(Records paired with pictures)

============================================================

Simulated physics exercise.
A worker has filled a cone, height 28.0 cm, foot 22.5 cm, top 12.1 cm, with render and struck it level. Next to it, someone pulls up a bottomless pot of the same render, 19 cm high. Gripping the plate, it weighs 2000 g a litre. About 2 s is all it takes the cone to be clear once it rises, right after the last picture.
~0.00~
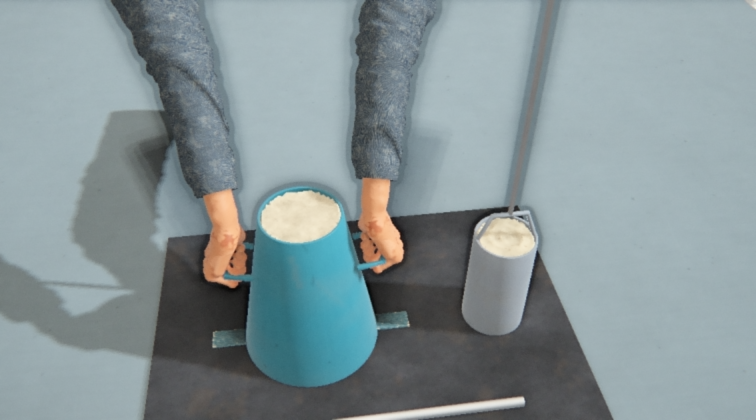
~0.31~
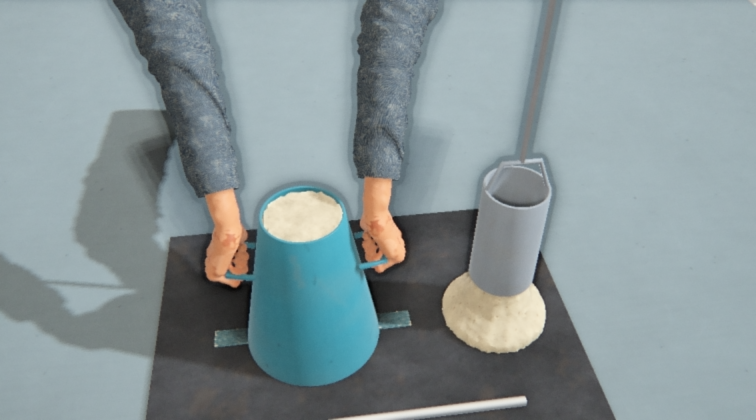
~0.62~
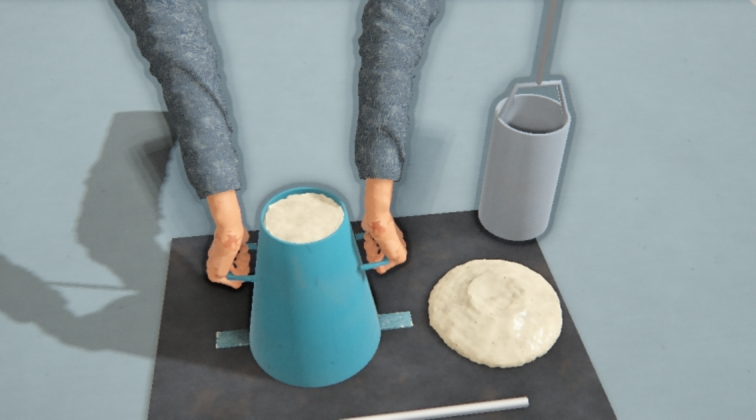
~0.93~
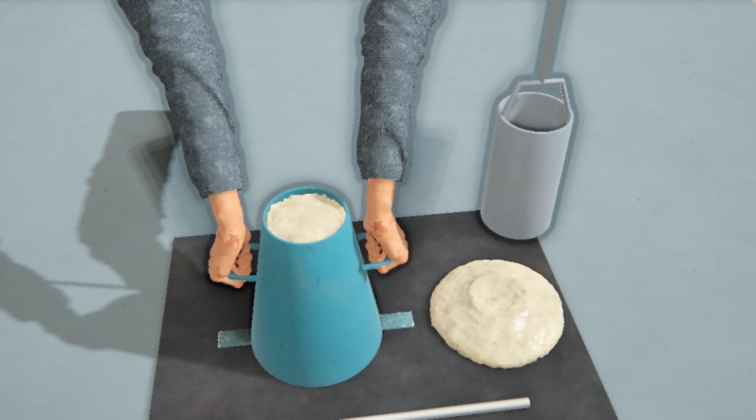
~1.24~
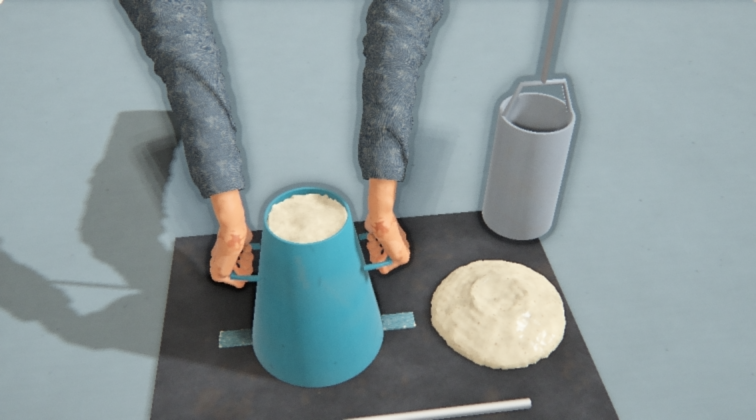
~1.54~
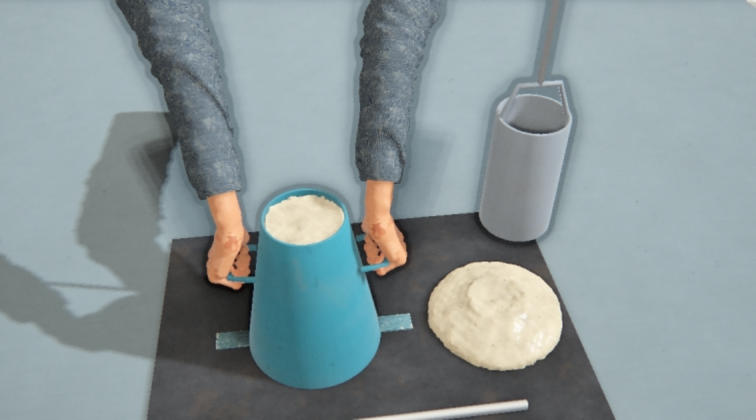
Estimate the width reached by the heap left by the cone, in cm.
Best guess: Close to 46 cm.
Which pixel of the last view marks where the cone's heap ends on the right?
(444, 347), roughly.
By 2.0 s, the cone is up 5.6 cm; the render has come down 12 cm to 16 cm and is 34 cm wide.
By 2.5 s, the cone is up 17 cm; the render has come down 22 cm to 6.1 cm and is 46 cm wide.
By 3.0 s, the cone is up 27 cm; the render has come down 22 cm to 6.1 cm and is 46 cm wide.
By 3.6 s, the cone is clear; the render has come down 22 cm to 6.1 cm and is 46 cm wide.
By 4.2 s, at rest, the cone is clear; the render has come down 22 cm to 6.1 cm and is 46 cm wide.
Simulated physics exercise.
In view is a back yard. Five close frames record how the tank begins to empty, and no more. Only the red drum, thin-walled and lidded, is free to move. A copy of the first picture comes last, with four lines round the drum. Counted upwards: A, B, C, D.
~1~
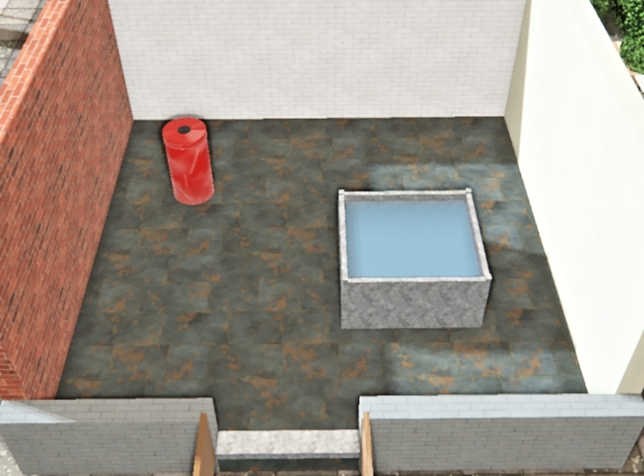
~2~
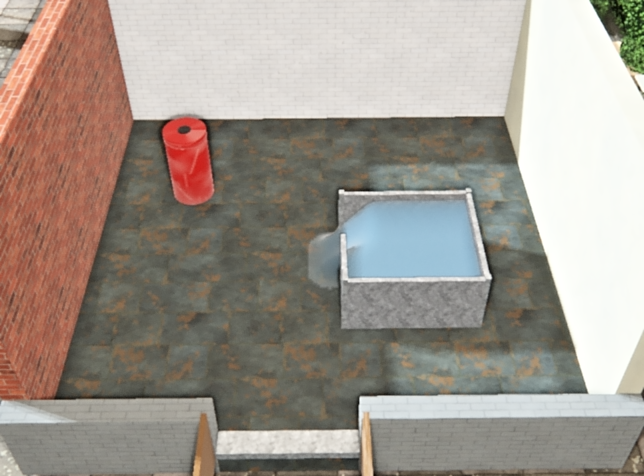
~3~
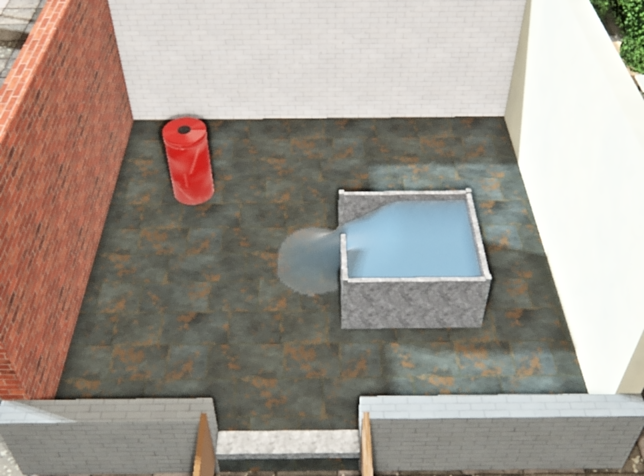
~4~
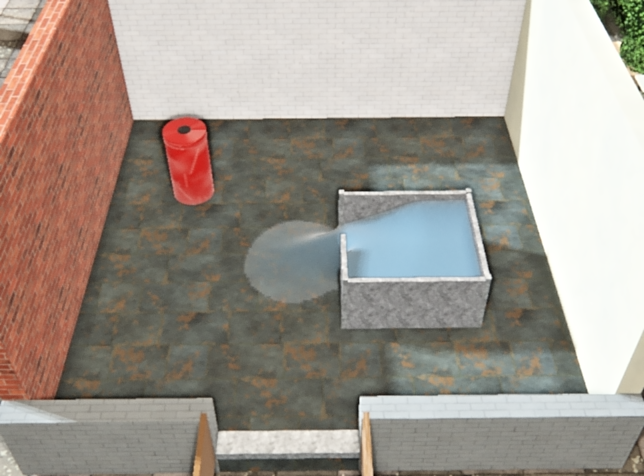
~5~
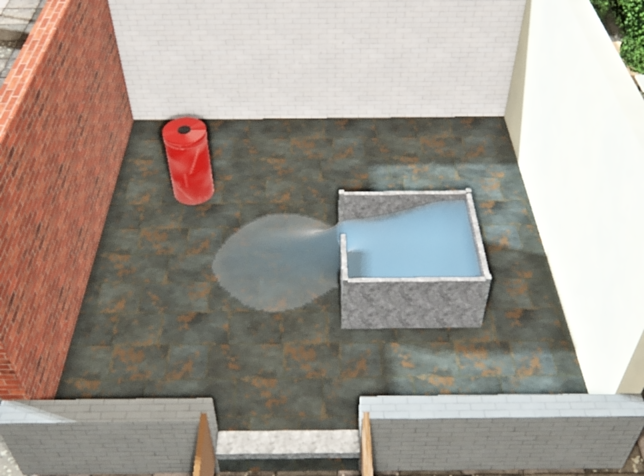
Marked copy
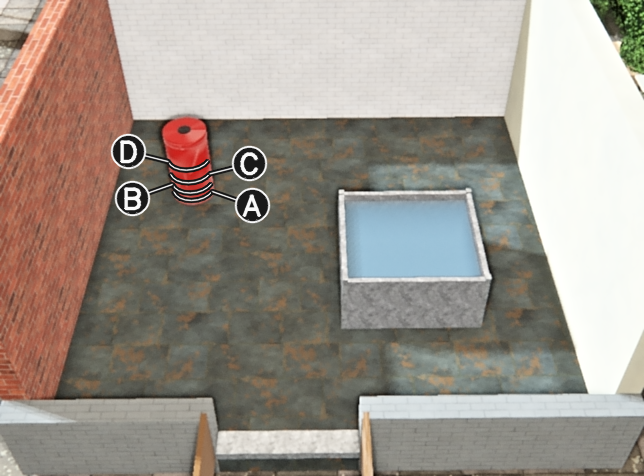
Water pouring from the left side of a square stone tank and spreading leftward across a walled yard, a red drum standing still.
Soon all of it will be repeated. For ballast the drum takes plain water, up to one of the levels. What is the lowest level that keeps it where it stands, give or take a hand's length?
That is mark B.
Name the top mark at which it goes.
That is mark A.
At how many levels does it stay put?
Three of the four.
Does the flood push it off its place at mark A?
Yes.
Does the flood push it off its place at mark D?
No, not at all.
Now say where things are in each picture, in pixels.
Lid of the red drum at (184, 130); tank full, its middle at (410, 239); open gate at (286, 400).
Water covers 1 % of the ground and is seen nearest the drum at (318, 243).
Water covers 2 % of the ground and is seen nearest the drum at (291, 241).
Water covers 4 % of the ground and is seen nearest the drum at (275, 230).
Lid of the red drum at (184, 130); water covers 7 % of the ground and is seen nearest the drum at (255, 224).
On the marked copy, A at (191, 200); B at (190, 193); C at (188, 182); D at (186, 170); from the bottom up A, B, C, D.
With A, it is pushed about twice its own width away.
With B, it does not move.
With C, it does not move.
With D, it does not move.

============================================================

* What you are asked to do
Generate a word-for-word copy of the preceding records, excluding all pictures.

* Solution for this task
Simulated physics exercise.
A worker has filled a cone, height 28.0 cm, foot 22.5 cm, top 12.1 cm, with render and struck it level. Next to it, someone pulls up a bottomless pot of the same render, 19 cm high. Gripping the plate, it weighs 2000 g a litre. About 2 s is all it takes the cone to be clear once it rises, right after the last picture.
~0.00~
~0.31~
~0.62~
~0.93~
~1.24~
~1.54~
Estimate the width reached by the heap left by the cone, in cm.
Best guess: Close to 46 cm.
Which pixel of the last view marks where the cone's heap ends on the right?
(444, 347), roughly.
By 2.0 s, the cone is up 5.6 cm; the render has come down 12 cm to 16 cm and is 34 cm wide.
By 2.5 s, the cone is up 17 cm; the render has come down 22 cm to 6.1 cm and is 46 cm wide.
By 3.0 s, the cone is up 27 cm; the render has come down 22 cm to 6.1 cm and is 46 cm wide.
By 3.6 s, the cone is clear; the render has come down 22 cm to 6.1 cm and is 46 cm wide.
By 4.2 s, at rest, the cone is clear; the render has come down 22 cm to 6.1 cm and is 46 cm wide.
Simulated physics exercise.
In view is a back yard. Five close frames record how the tank begins to empty, and no more. Only the red drum, thin-walled and lidded, is free to move. A copy of the first picture comes last, with four lines round the drum. Counted upwards: A, B, C, D.
~1~
~2~
~3~
~4~
~5~
Marked copy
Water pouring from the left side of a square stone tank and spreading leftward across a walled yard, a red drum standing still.
Soon all of it will be repeated. For ballast the drum takes plain water, up to one of the levels. What is the lowest level that keeps it where it stands, give or take a hand's length?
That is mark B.
Name the top mark at which it goes.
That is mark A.
At how many levels does it stay put?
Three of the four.
Does the flood push it off its place at mark A?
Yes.
Does the flood push it off its place at mark D?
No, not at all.
Now say where things are in each picture, in pixels.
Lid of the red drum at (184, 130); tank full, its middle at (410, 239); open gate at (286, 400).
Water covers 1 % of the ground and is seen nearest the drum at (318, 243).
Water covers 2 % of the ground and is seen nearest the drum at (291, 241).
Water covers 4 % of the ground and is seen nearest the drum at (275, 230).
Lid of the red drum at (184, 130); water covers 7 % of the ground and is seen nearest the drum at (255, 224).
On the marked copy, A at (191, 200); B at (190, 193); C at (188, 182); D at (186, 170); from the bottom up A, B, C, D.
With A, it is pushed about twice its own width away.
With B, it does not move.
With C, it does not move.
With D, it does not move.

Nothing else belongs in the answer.